[Rows of question data]
☆ ☆ ☆ ☆ ☆
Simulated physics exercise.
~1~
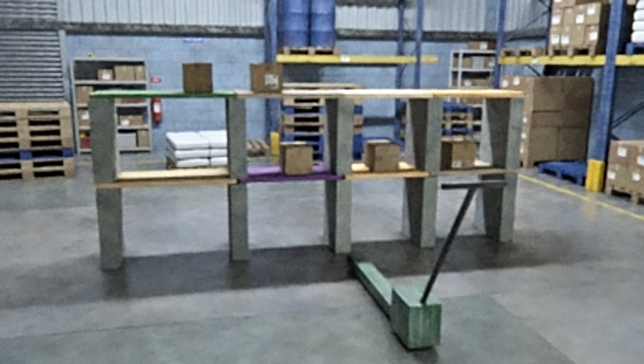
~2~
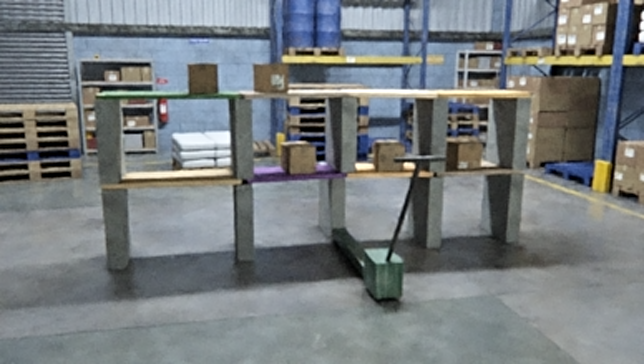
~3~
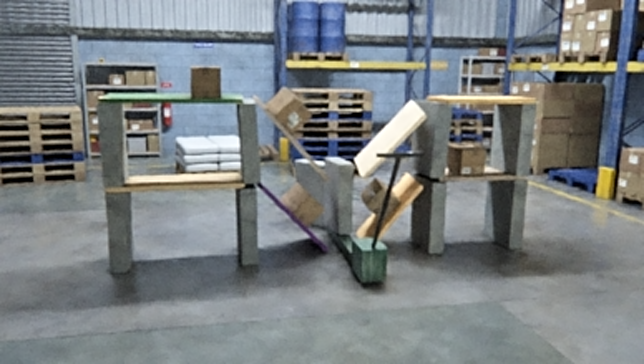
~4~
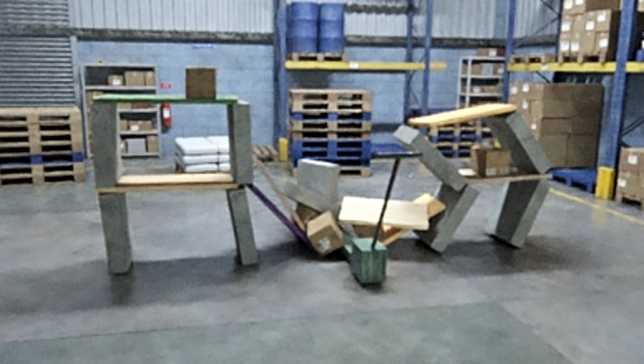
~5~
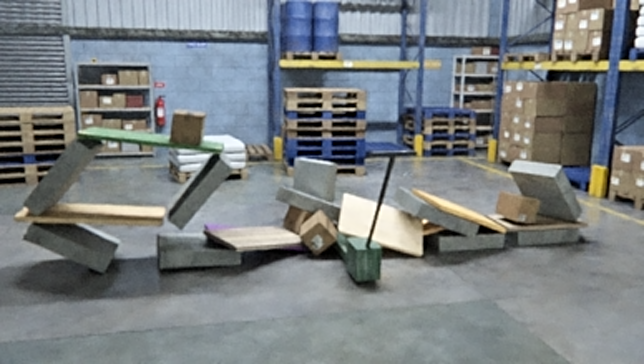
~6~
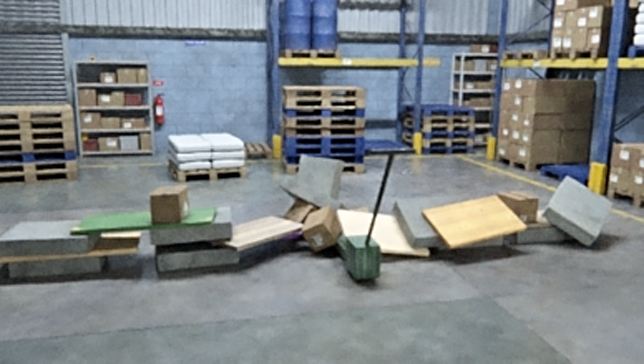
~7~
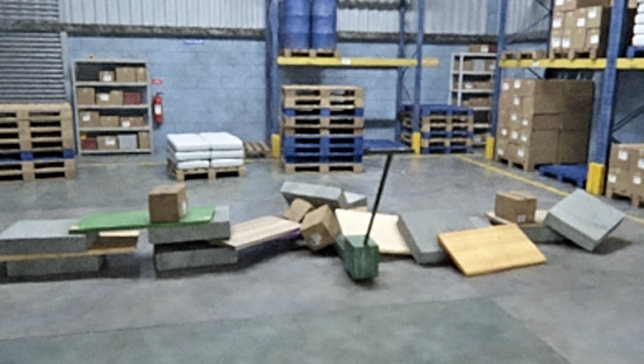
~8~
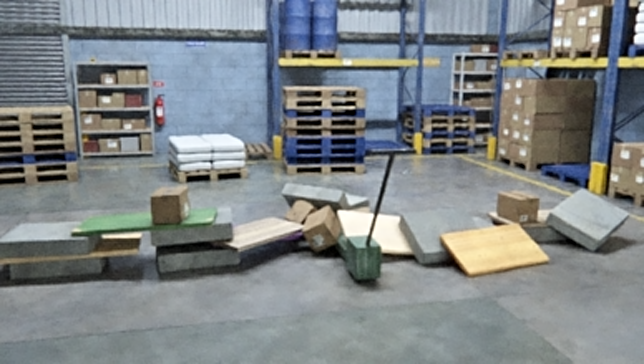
To begin with, boards on upright grey blocks form two tiers in a warehouse, with cartons resting on them and a green jack angled at the base. The jack moves left and inward toward a middle support. The centre gives way, and the purple board tilts steeply as cartons and blocks tumble around the jack. Next the right-hand section leans over to the right and falls, while the left section folds and drops, taking the green board down with it. Finally everything lies in a low heap across the floor, a carton still sitting on the nearly flat green board.
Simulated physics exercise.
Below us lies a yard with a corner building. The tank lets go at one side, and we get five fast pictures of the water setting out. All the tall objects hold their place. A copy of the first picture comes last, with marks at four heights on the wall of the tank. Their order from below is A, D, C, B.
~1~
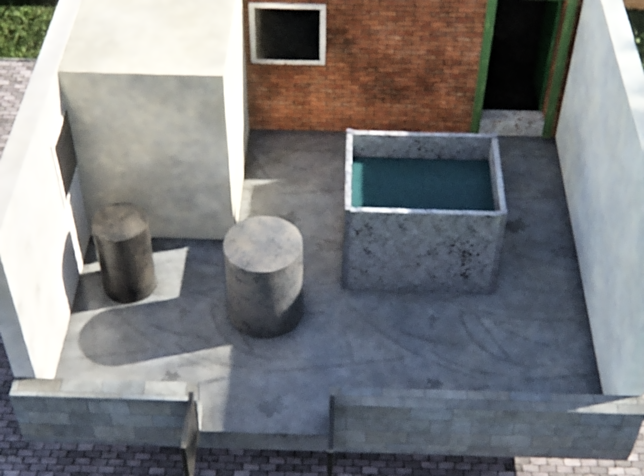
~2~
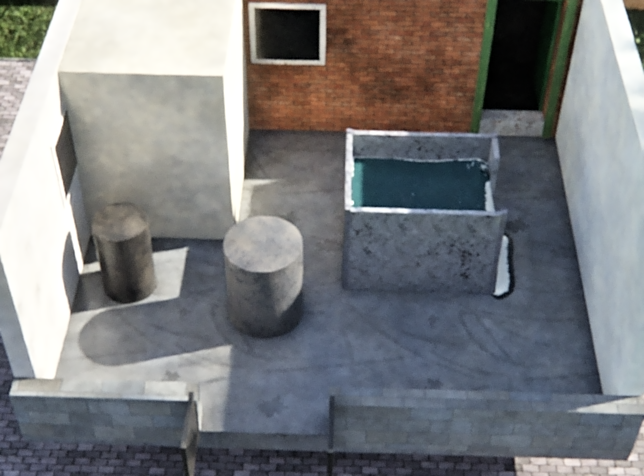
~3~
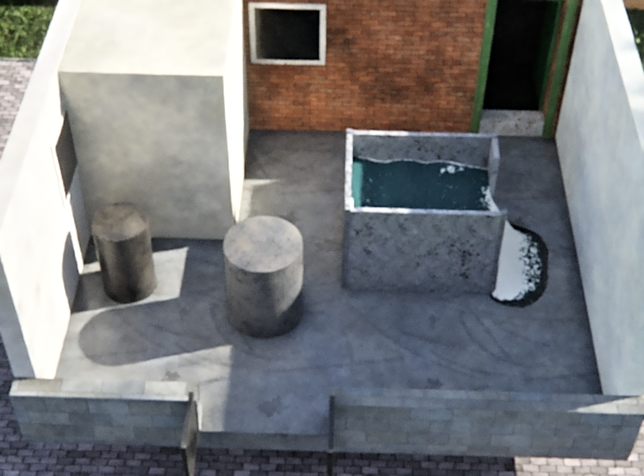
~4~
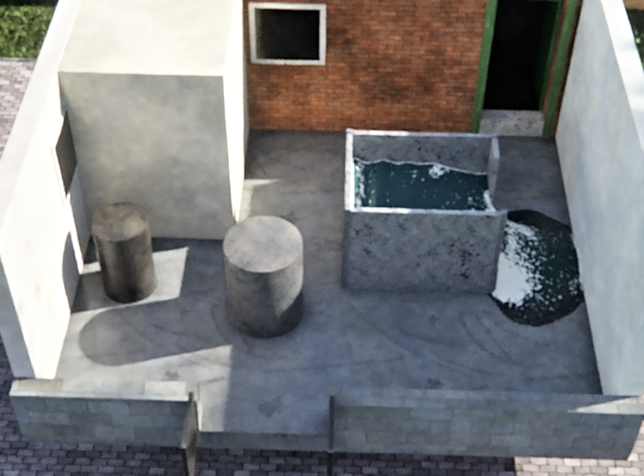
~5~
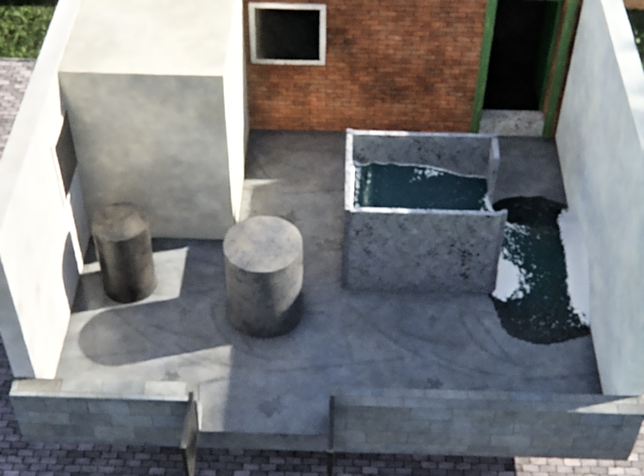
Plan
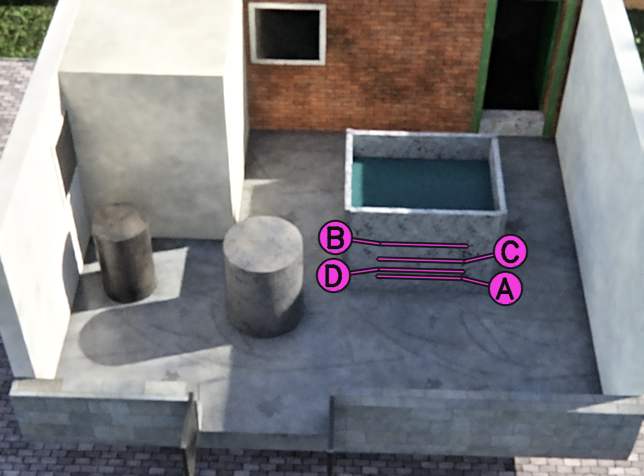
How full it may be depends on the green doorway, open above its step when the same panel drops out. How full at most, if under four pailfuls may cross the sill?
That is mark B.
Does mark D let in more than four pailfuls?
No.
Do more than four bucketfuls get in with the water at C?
No, not at all.
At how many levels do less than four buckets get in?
All of the four.
In magenta, A at (419, 277); B at (423, 244); C at (421, 260); D at (420, 270); from the bottom up A, D, C, B.
With A, nothing gets over.
With B, a bucket or two gets in.
With C, nothing gets over.
With D, nothing gets over.
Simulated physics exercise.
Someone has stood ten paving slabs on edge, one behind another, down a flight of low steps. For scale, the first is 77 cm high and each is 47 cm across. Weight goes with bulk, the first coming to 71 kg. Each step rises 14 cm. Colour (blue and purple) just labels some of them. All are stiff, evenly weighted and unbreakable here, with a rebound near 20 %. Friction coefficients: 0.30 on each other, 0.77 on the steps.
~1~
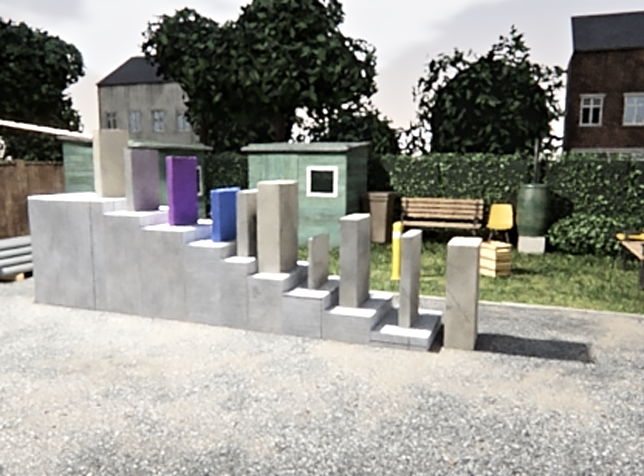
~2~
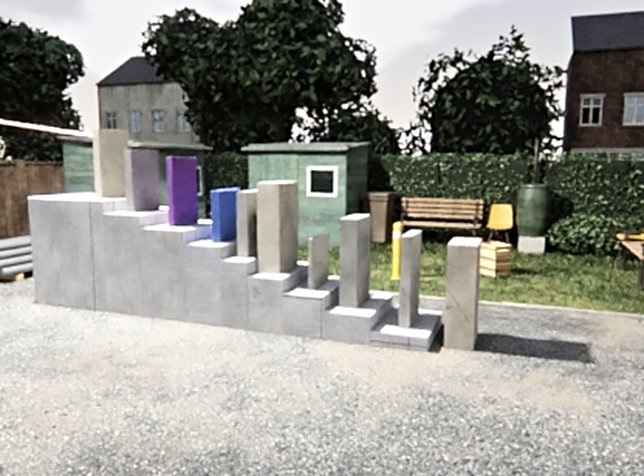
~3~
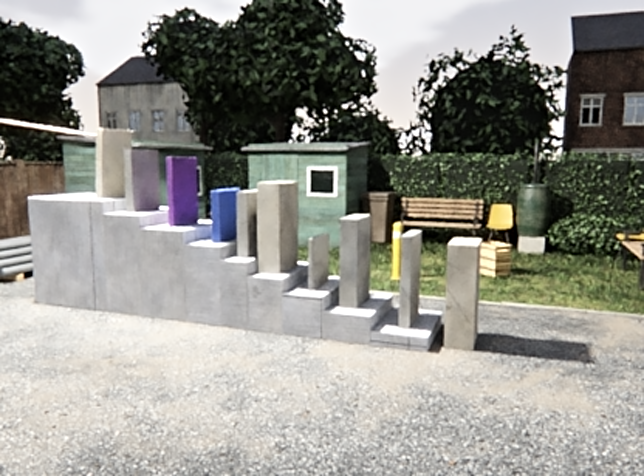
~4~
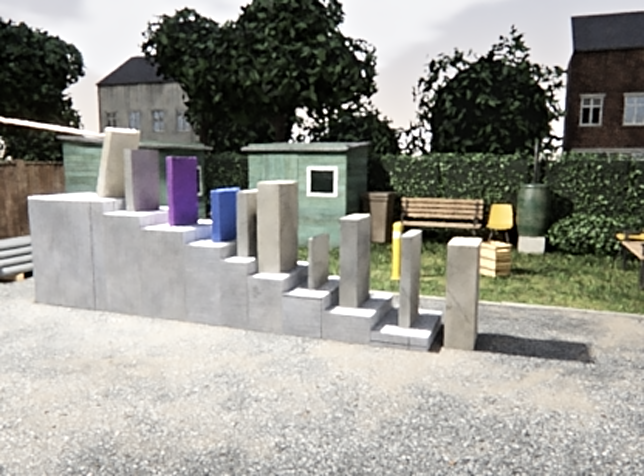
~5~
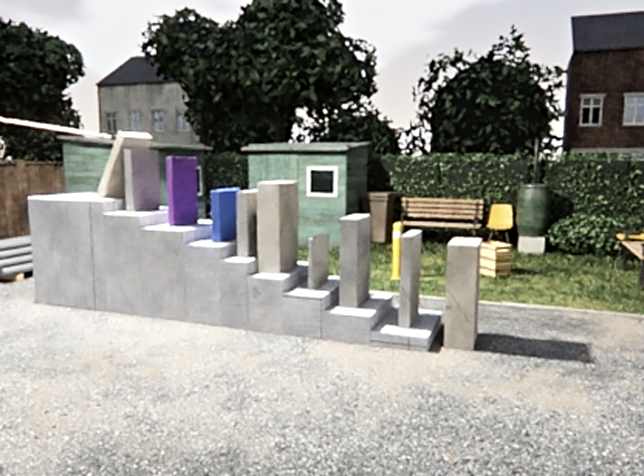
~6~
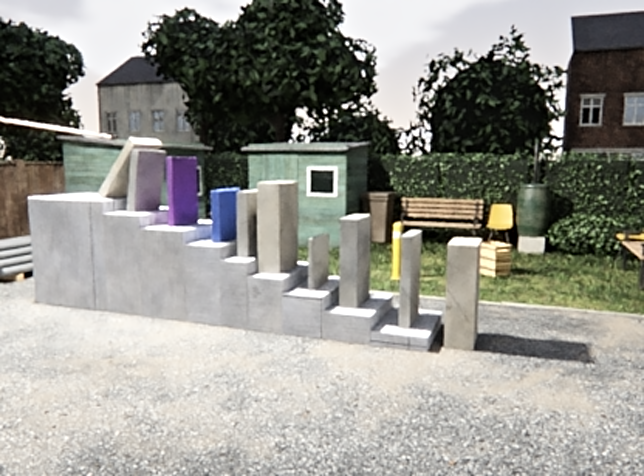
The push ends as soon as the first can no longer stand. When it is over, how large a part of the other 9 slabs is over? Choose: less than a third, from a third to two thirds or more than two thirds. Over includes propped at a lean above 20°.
It comes to more than two thirds.
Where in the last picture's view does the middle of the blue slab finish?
Near (254, 235).
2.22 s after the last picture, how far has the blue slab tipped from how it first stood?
Roughly 90°.
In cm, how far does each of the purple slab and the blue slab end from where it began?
Purple 60, blue 40.
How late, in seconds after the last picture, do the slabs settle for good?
☆ ☆ ☆ ☆ ☆
Print the listing above in full, exactly as written. Omit any pictures.

Simulated physics exercise.
~1~
~2~
~3~
~4~
~5~
~6~
~7~
~8~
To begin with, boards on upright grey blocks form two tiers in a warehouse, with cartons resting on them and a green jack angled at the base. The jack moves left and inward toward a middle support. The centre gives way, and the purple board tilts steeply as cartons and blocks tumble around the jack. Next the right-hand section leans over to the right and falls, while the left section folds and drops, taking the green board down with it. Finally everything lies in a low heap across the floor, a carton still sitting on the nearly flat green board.
Simulated physics exercise.
Below us lies a yard with a corner building. The tank lets go at one side, and we get five fast pictures of the water setting out. All the tall objects hold their place. A copy of the first picture comes last, with marks at four heights on the wall of the tank. Their order from below is A, D, C, B.
~1~
~2~
~3~
~4~
~5~
Plan
How full it may be depends on the green doorway, open above its step when the same panel drops out. How full at most, if under four pailfuls may cross the sill?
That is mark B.
Does mark D let in more than four pailfuls?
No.
Do more than four bucketfuls get in with the water at C?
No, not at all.
At how many levels do less than four buckets get in?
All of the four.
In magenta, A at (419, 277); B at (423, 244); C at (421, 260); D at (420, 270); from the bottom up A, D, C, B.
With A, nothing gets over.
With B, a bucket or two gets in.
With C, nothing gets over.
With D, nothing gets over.
Simulated physics exercise.
Someone has stood ten paving slabs on edge, one behind another, down a flight of low steps. For scale, the first is 77 cm high and each is 47 cm across. Weight goes with bulk, the first coming to 71 kg. Each step rises 14 cm. Colour (blue and purple) just labels some of them. All are stiff, evenly weighted and unbreakable here, with a rebound near 20 %. Friction coefficients: 0.30 on each other, 0.77 on the steps.
~1~
~2~
~3~
~4~
~5~
~6~
The push ends as soon as the first can no longer stand. When it is over, how large a part of the other 9 slabs is over? Choose: less than a third, from a third to two thirds or more than two thirds. Over includes propped at a lean above 20°.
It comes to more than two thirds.
Where in the last picture's view does the middle of the blue slab finish?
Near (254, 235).
2.22 s after the last picture, how far has the blue slab tipped from how it first stood?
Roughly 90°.
In cm, how far does each of the purple slab and the blue slab end from where it began?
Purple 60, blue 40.
How late, in seconds after the last picture, do the slabs settle for good?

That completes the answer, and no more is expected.